● **GIVEN REQUEST**: Take the line that contains "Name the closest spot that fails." as the first line and the last line of the material below as the final one; reproduce exactly the lines between, inclusive.

## start

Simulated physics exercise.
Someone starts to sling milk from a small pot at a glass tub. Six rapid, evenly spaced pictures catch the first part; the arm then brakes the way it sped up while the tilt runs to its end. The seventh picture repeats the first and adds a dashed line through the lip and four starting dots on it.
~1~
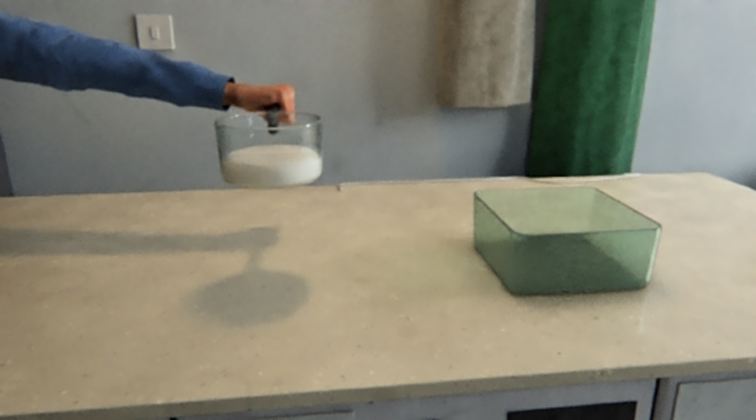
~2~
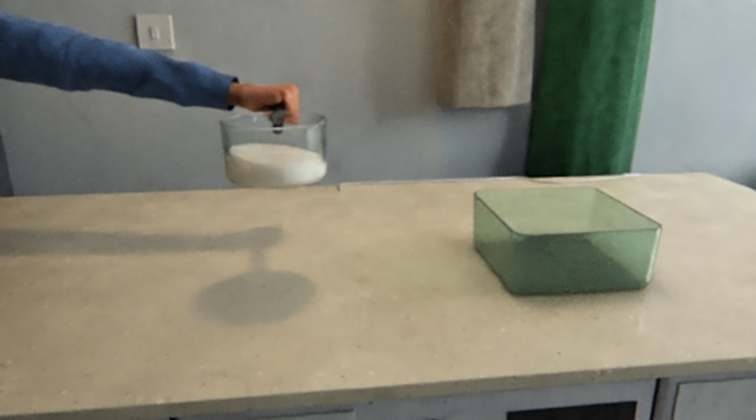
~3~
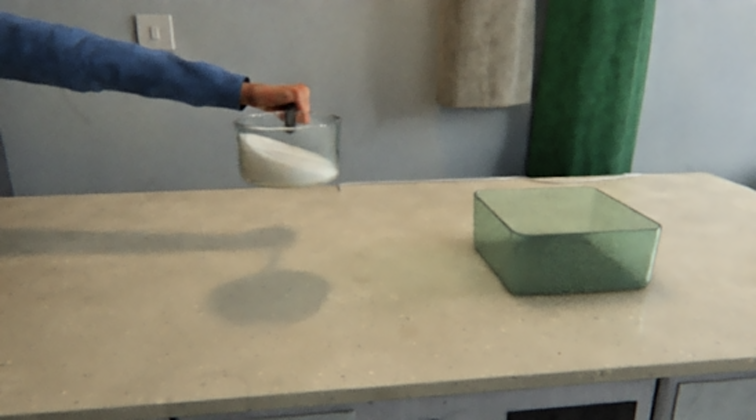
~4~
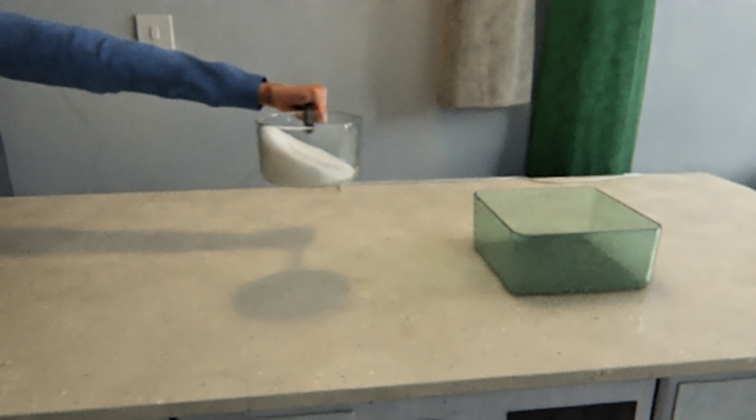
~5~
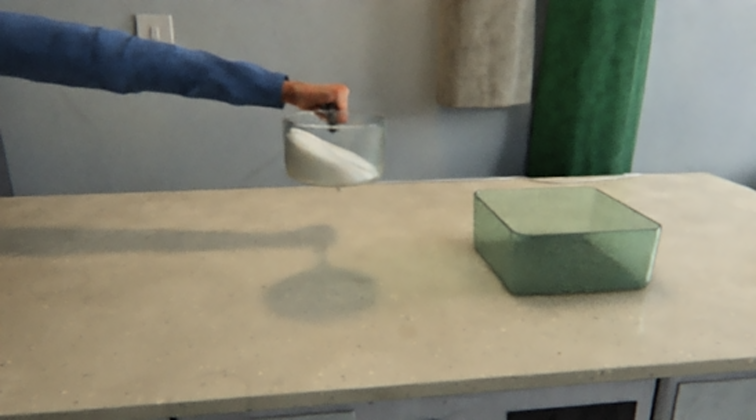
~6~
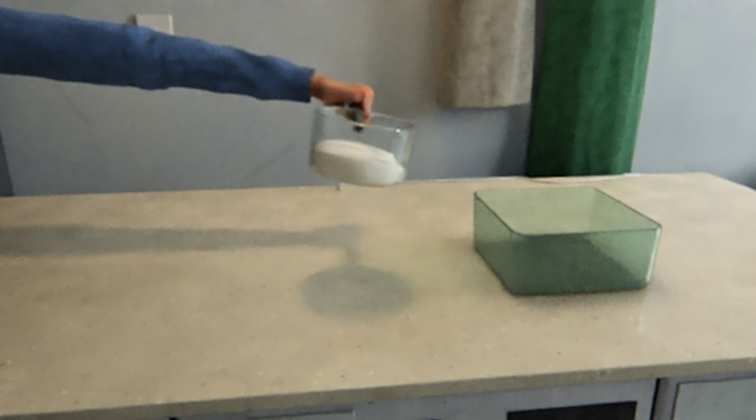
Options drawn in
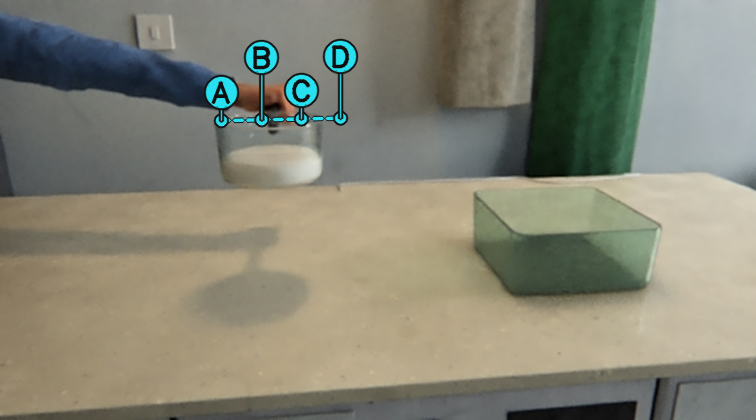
A hand at the end of a blue-sleeved arm holds a small clear pot of white milk above the left side of a pale speckled countertop, seen from the front and slightly above by a still camera. A green-tinted glass tub sits at right, before a grey wall with beige and green cloths. The arm carries the pot rightward, the milk slopes up the left side, and the pot tilts slightly right.
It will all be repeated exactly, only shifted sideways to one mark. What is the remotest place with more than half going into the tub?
D.
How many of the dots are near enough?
One of them.
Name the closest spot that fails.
C.
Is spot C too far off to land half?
Yes, that goes wrong.
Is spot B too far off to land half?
Yes, that goes wrong.
On the marked copy, A at (221, 120); B at (261, 119); C at (301, 118); D at (340, 118).
Choosing A, about 0 % lands in the tub, 100 % falls short.
Choosing B, about 9 % lands in the tub, 90 % falls short.
Choosing C, about 34 % lands in the tub, 62 % falls short and 5 % goes beside or beyond.
Choosing D, about 63 % lands in the tub, 32 % falls short and 5 % goes beside or beyond.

## end

● **WRITTEN REPLY**:
Name the closest spot that fails.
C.
Is spot C too far off to land half?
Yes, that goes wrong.
Is spot B too far off to land half?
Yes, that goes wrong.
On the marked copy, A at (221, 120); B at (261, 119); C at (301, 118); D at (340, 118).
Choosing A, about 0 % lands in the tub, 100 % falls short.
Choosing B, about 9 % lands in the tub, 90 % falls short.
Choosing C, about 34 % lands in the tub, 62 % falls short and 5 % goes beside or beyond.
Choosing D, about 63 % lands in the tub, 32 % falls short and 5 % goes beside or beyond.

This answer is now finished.